- _The request_: Retype the data that follows line by line, exactly, and leave its pictures out.

- _Collected data_:
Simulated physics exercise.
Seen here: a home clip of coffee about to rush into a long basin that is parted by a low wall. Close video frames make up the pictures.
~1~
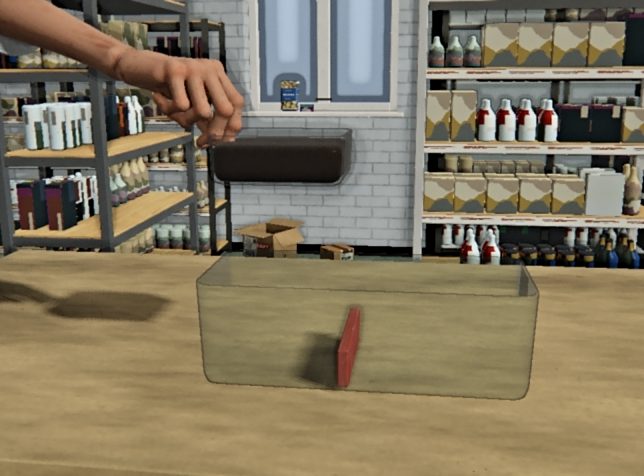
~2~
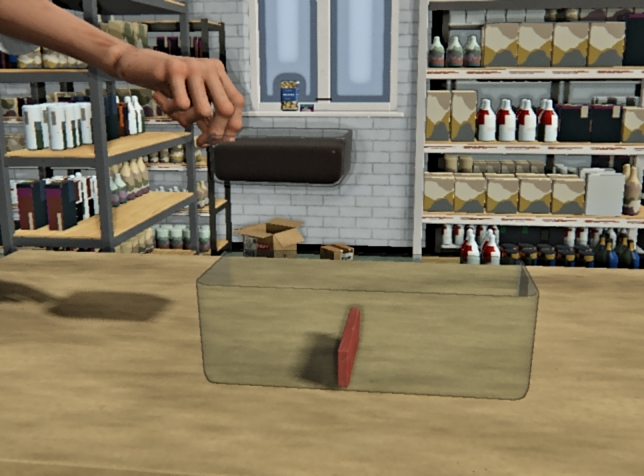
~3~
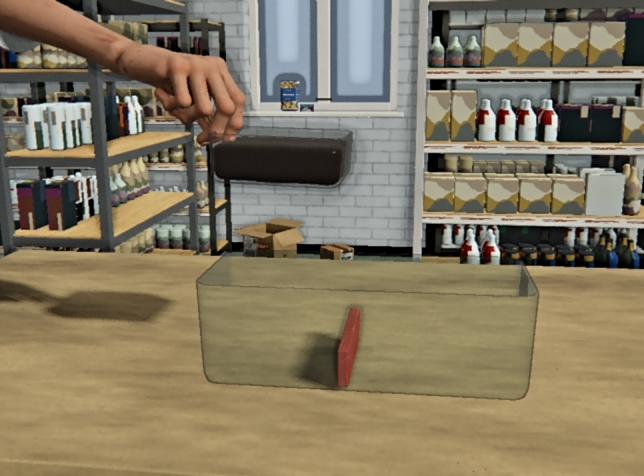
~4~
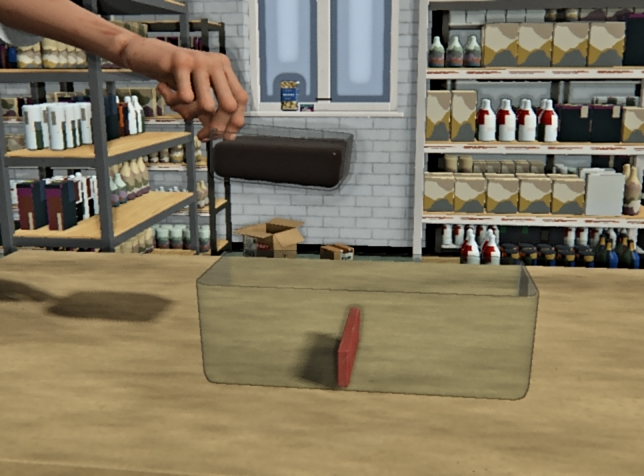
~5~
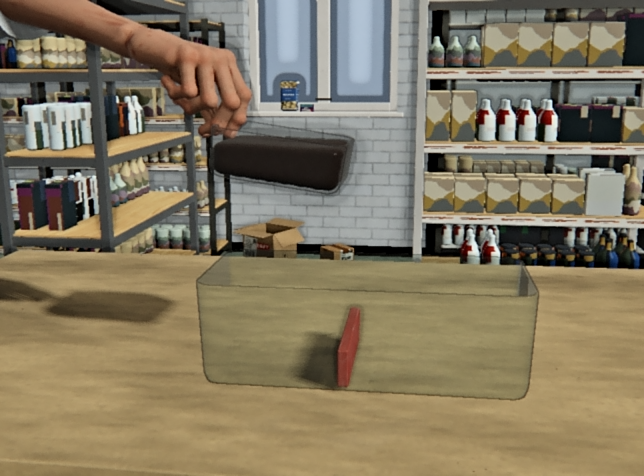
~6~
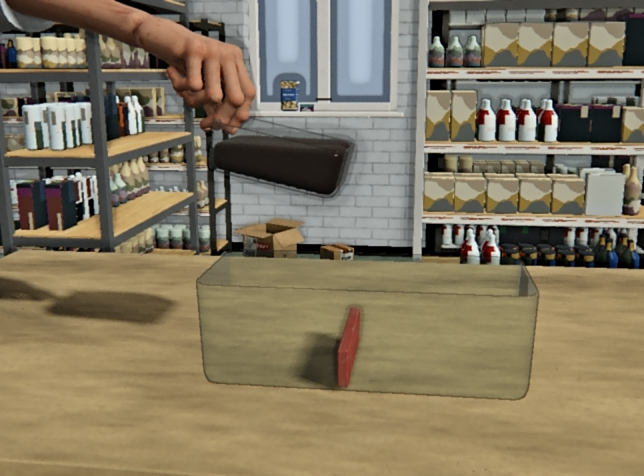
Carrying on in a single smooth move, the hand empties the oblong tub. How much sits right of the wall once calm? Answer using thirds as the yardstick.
Over two thirds of it.
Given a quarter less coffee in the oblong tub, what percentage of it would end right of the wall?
Roughly 75 in a hundred.
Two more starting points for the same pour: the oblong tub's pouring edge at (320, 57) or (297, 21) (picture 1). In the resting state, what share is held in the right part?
Roughly 70 % the first time and roughly 70 % the second.
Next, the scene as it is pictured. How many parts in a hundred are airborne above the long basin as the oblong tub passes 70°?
Roughly 35 percent.
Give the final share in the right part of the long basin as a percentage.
I'd estimate around 80 per cent.
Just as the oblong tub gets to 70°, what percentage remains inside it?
About 20 % remains.
A moment on, the oblong tub is tipped part way and 22 per cent is still to pour, 1 is left of the wall and 45 right of it.
Next, the oblong tub is tipped right over and 2 per cent is still to pour, 16 is left of the wall and 78 right of it.
Then the oblong tub is tipped right over and 0 per cent is still to pour, 20 is left of the wall and 79 right of it.
Later the oblong tub is tipped right over and 0 per cent is still to pour, 20 is left of the wall and 79 right of it.
At rest 20 per cent lies left of the wall, 79 right of it and 1 outside.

- _Task response_:
Simulated physics exercise.
Seen here: a home clip of coffee about to rush into a long basin that is parted by a low wall. Close video frames make up the pictures.
~1~
~2~
~3~
~4~
~5~
~6~
Carrying on in a single smooth move, the hand empties the oblong tub. How much sits right of the wall once calm? Answer using thirds as the yardstick.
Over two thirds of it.
Given a quarter less coffee in the oblong tub, what percentage of it would end right of the wall?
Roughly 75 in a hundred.
Two more starting points for the same pour: the oblong tub's pouring edge at (320, 57) or (297, 21) (picture 1). In the resting state, what share is held in the right part?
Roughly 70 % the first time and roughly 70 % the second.
Next, the scene as it is pictured. How many parts in a hundred are airborne above the long basin as the oblong tub passes 70°?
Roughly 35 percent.
Give the final share in the right part of the long basin as a percentage.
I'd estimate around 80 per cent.
Just as the oblong tub gets to 70°, what percentage remains inside it?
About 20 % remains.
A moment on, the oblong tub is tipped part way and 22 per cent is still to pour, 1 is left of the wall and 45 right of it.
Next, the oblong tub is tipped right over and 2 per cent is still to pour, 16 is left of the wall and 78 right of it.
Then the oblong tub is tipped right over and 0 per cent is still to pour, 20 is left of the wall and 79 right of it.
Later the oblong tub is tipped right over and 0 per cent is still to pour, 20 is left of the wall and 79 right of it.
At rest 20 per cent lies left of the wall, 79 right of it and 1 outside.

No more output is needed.